* Stored data
--- START ---

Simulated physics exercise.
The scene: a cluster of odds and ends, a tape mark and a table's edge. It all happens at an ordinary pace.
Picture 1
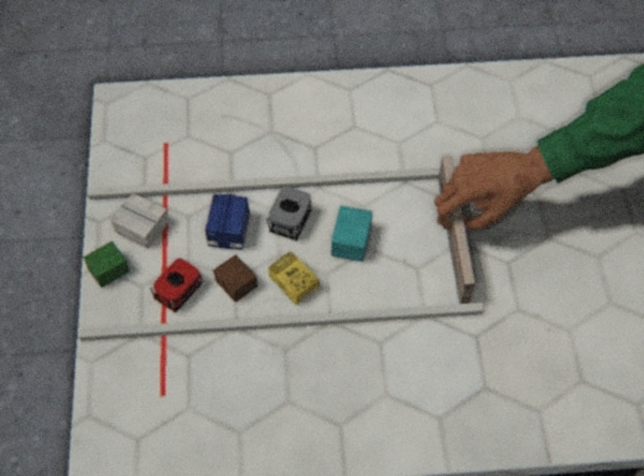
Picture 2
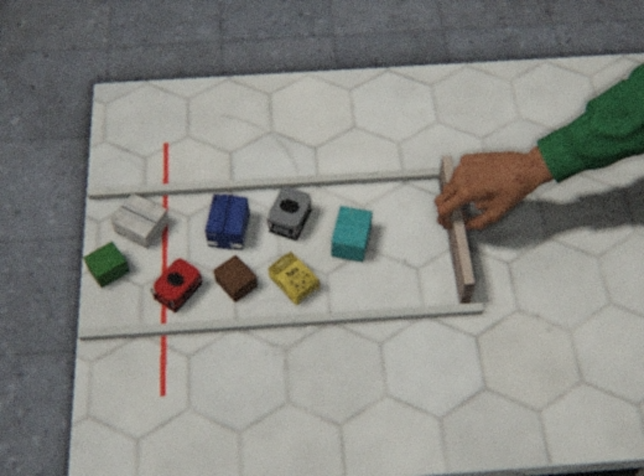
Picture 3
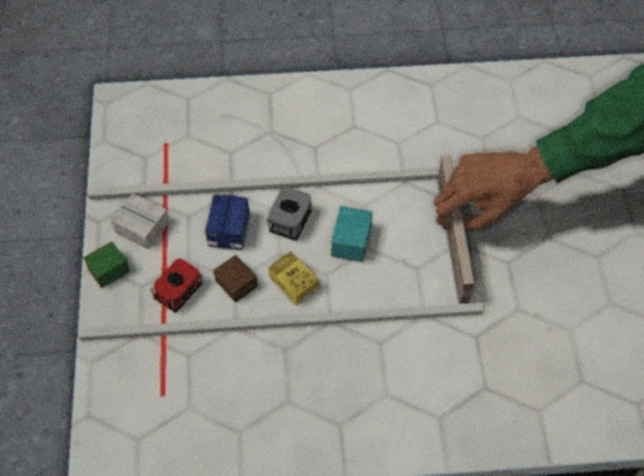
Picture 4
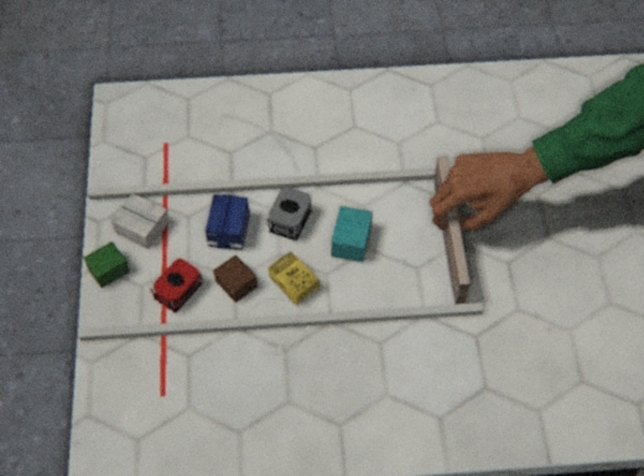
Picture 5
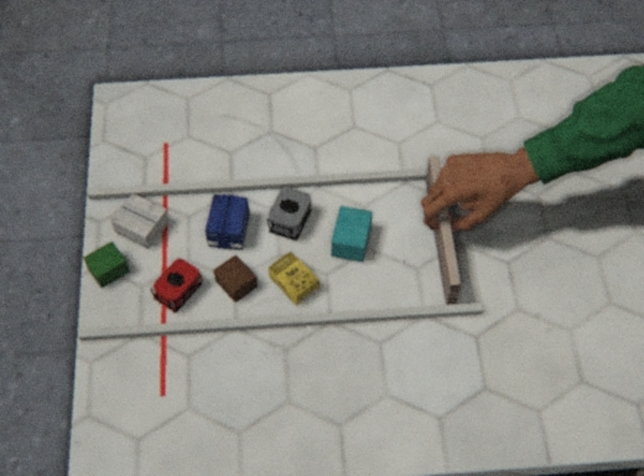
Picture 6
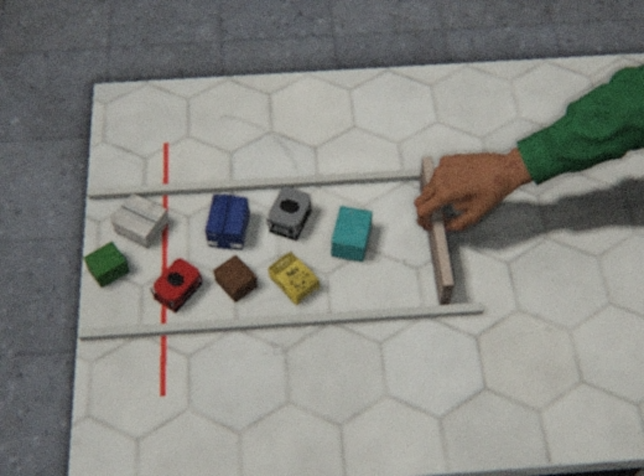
A hand in a green sleeve held a board upright between two rails and slid it slightly left, while the small coloured blocks and boxes scattered near a red line stayed still.
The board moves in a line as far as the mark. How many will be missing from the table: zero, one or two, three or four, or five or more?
Outcome: The number that fall off is one or two.
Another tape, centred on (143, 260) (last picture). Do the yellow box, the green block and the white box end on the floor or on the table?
The yellow box stays on, the green block falls, the white box drops off.
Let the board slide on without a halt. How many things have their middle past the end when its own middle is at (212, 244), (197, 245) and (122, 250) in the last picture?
In that order 0, 0 and 5.
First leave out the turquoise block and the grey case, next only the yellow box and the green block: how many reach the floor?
The counts: 0 and 1.
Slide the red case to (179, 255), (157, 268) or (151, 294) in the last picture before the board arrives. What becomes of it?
The red case stays on; remains up; survives.
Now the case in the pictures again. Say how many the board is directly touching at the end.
The number is 3.
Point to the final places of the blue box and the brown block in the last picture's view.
First (103, 219), then (117, 283).
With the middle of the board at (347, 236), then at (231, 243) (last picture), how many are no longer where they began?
First 1, then 7.
A little later, none off yet; green block at rest near (107, 265); white box at rest near (141, 221); red case at rest near (177, 285).
When it is over, the number that fall off is one or two; down, white box and green block.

--- END ---

* Work required
Reproduce the data above in full, exactly as it is, with the pictures left out.

* Correct response
Simulated physics exercise.
The scene: a cluster of odds and ends, a tape mark and a table's edge. It all happens at an ordinary pace.
Picture 1
Picture 2
Picture 3
Picture 4
Picture 5
Picture 6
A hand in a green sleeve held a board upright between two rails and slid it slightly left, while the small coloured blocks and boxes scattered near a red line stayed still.
The board moves in a line as far as the mark. How many will be missing from the table: zero, one or two, three or four, or five or more?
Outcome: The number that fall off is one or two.
Another tape, centred on (143, 260) (last picture). Do the yellow box, the green block and the white box end on the floor or on the table?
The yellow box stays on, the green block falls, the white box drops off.
Let the board slide on without a halt. How many things have their middle past the end when its own middle is at (212, 244), (197, 245) and (122, 250) in the last picture?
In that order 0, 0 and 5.
First leave out the turquoise block and the grey case, next only the yellow box and the green block: how many reach the floor?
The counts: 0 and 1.
Slide the red case to (179, 255), (157, 268) or (151, 294) in the last picture before the board arrives. What becomes of it?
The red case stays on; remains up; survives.
Now the case in the pictures again. Say how many the board is directly touching at the end.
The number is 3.
Point to the final places of the blue box and the brown block in the last picture's view.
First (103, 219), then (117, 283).
With the middle of the board at (347, 236), then at (231, 243) (last picture), how many are no longer where they began?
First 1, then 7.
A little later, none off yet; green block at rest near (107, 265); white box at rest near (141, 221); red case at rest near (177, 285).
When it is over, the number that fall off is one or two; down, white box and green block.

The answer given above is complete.